*TASK DESCRIPTION:* Pictures do not belong in your copy. Repeat all the other data exactly.

*AVAILABLE DATA:*
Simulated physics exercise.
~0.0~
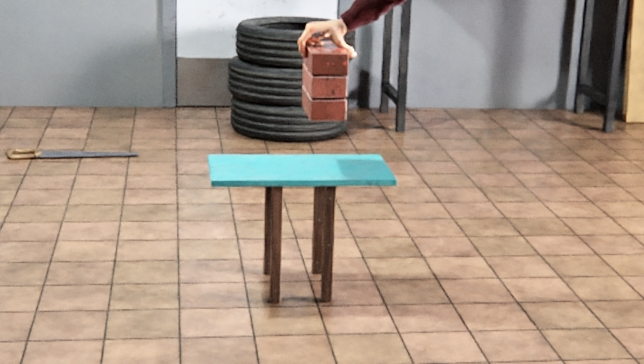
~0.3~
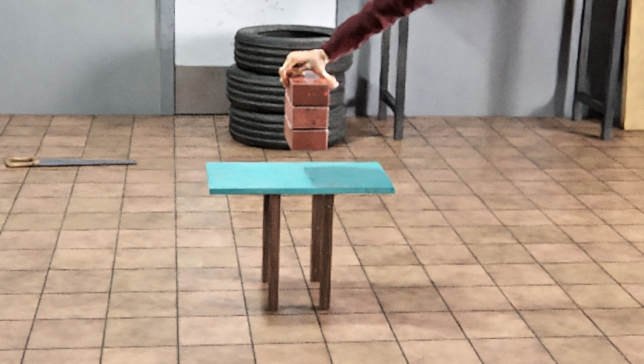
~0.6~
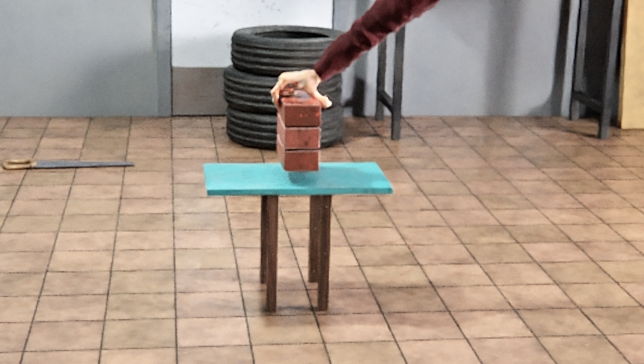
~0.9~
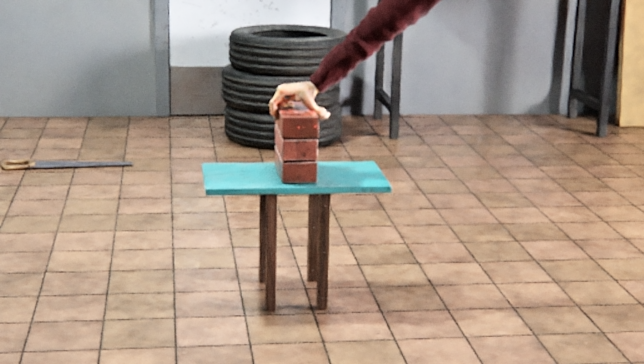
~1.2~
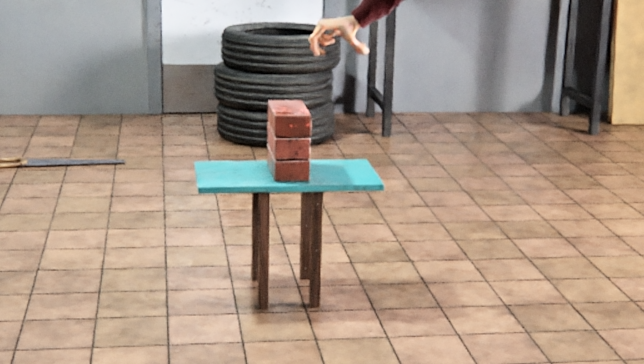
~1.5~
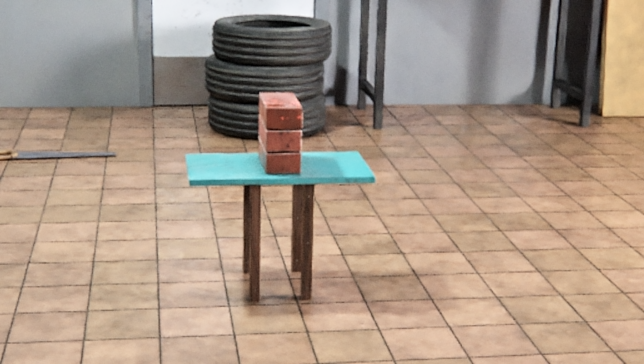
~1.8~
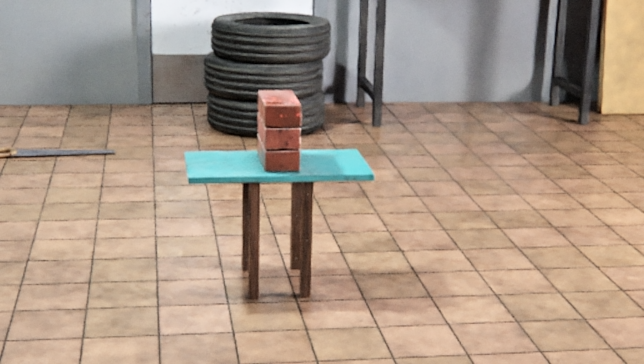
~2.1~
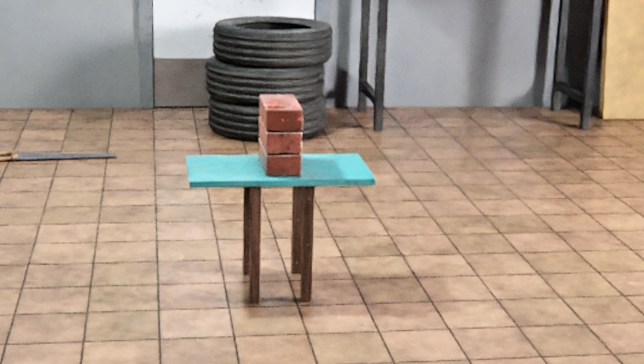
A stack of three reddish bricks hangs in the grip of a hand reaching in from the upper right, above a small turquoise-topped stand with slim dark legs. Behind it, black tyres are piled against a grey wall on a tiled floor. The hand carries the bricks left and down, then lowers them onto the middle of the tabletop. The fingers let go, and the hand draws back up to the right and out of view. The bricks stay neatly stacked, and the stand remains level and steady on its feet.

*RESULT OF THE TASK:*
Simulated physics exercise.
~0.0~
~0.3~
~0.6~
~0.9~
~1.2~
~1.5~
~1.8~
~2.1~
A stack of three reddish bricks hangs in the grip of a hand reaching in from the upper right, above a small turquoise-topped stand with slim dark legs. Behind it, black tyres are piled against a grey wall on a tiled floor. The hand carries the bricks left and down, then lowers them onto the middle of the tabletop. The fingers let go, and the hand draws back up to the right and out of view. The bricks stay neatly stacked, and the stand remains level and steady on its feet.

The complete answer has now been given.